# Given request:
Identify the lines that contain the word "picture", then copy them.

# Data:
=-=-=-=-=

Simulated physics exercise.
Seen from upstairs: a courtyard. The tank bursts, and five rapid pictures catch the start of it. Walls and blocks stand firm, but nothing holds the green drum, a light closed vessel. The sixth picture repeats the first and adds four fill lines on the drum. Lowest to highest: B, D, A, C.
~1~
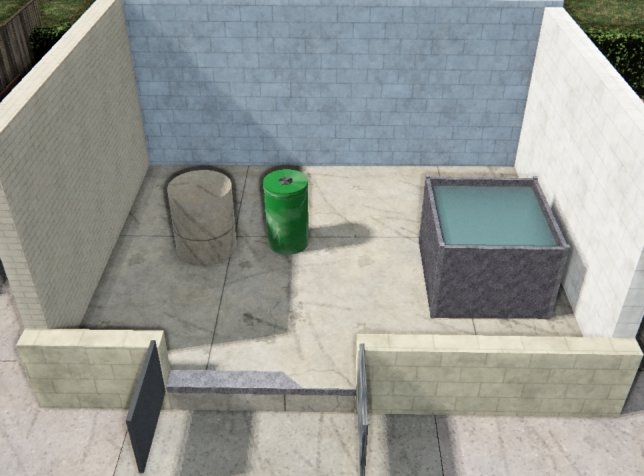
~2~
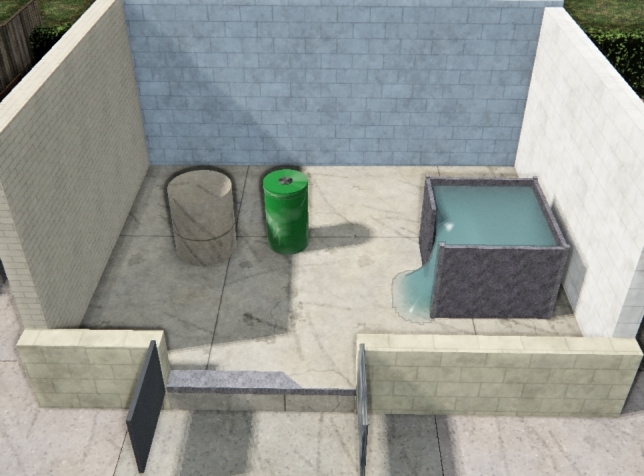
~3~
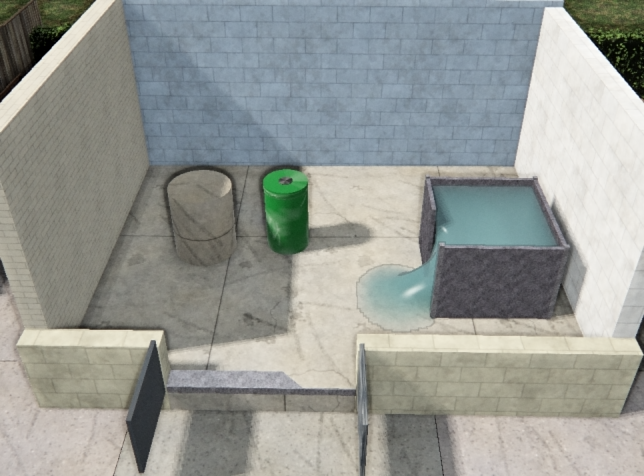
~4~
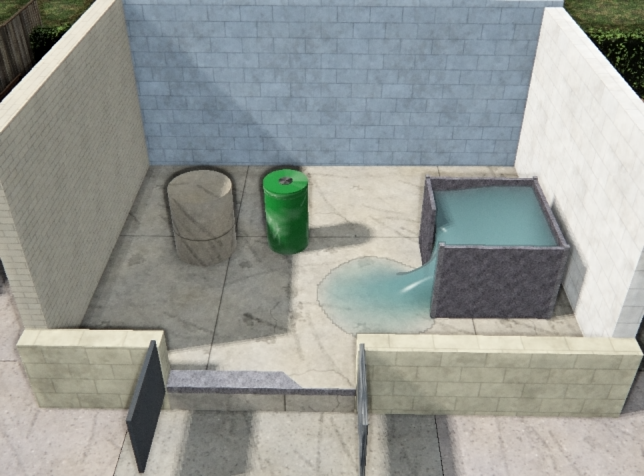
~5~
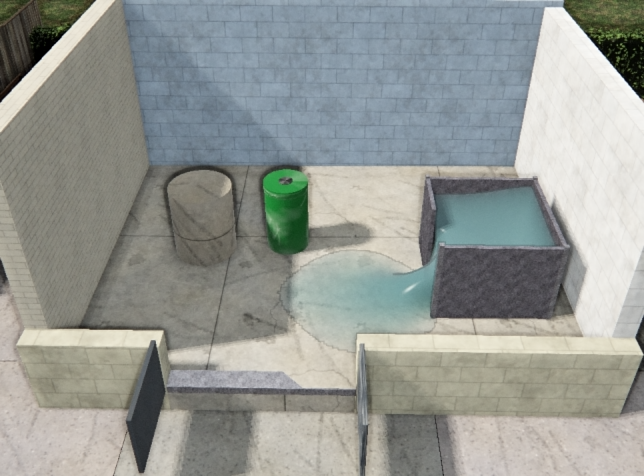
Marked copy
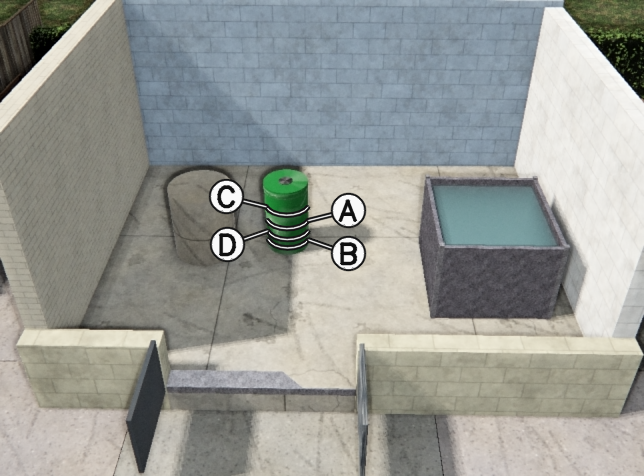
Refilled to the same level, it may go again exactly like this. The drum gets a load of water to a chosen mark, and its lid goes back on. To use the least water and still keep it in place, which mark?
Level D just does it.
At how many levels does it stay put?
Three of the four.
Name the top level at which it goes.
That is level B.
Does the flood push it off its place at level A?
No, not at all.
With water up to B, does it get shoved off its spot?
Yes, it does.
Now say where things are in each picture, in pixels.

=-=-=-=-=

# Finished task:
Seen from upstairs: a courtyard. The tank bursts, and five rapid pictures catch the start of it. Walls and blocks stand firm, but nothing holds the green drum, a light closed vessel. The sixth picture repeats the first and adds four fill lines on the drum. Lowest to highest: B, D, A, C.
Now say where things are in each picture, in pixels.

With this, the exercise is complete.